#### Given data:
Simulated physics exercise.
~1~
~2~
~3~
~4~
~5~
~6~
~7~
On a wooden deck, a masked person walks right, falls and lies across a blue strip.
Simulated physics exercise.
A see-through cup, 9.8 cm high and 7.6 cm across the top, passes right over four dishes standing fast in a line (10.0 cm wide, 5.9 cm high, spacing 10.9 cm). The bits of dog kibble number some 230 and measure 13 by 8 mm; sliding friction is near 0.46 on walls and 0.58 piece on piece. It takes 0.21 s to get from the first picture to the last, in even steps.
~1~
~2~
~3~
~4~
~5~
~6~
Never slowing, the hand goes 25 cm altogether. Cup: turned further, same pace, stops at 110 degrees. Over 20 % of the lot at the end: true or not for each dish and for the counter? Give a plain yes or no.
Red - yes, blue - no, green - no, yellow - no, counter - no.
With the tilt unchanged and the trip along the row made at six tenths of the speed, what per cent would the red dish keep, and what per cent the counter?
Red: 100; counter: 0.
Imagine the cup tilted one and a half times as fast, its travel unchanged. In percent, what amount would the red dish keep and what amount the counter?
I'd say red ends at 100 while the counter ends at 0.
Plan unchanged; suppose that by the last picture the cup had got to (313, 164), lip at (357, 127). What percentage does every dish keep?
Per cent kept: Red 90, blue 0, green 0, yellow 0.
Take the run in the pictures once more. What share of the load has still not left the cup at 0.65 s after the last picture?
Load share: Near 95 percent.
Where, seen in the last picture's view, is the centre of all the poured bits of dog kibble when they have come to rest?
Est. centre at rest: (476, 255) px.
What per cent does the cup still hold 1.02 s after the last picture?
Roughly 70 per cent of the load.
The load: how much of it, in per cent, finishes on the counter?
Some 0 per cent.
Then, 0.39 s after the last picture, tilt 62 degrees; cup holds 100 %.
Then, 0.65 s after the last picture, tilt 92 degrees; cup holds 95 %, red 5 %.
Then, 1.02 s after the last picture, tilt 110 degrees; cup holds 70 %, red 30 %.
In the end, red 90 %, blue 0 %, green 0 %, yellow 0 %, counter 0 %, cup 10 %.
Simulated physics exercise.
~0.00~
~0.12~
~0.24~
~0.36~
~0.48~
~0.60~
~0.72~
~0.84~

#### Aim:
Your task is to repeat every entry exactly.

#### Solution to this exercise:
Simulated physics exercise.
~1~
~2~
~3~
~4~
~5~
~6~
~7~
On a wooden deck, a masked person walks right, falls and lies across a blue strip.
Simulated physics exercise.
A see-through cup, 9.8 cm high and 7.6 cm across the top, passes right over four dishes standing fast in a line (10.0 cm wide, 5.9 cm high, spacing 10.9 cm). The bits of dog kibble number some 230 and measure 13 by 8 mm; sliding friction is near 0.46 on walls and 0.58 piece on piece. It takes 0.21 s to get from the first picture to the last, in even steps.
~1~
~2~
~3~
~4~
~5~
~6~
Never slowing, the hand goes 25 cm altogether. Cup: turned further, same pace, stops at 110 degrees. Over 20 % of the lot at the end: true or not for each dish and for the counter? Give a plain yes or no.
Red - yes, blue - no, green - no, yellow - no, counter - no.
With the tilt unchanged and the trip along the row made at six tenths of the speed, what per cent would the red dish keep, and what per cent the counter?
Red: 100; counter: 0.
Imagine the cup tilted one and a half times as fast, its travel unchanged. In percent, what amount would the red dish keep and what amount the counter?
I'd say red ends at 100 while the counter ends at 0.
Plan unchanged; suppose that by the last picture the cup had got to (313, 164), lip at (357, 127). What percentage does every dish keep?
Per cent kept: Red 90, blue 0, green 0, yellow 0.
Take the run in the pictures once more. What share of the load has still not left the cup at 0.65 s after the last picture?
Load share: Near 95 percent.
Where, seen in the last picture's view, is the centre of all the poured bits of dog kibble when they have come to rest?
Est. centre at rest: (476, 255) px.
What per cent does the cup still hold 1.02 s after the last picture?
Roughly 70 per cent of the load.
The load: how much of it, in per cent, finishes on the counter?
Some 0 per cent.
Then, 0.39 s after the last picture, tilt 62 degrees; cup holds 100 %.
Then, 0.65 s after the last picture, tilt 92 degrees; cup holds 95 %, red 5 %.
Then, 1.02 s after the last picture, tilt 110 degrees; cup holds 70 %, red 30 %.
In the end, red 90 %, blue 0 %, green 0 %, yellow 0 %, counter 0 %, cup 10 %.
Simulated physics exercise.
~0.00~
~0.12~
~0.24~
~0.36~
~0.48~
~0.60~
~0.72~
~0.84~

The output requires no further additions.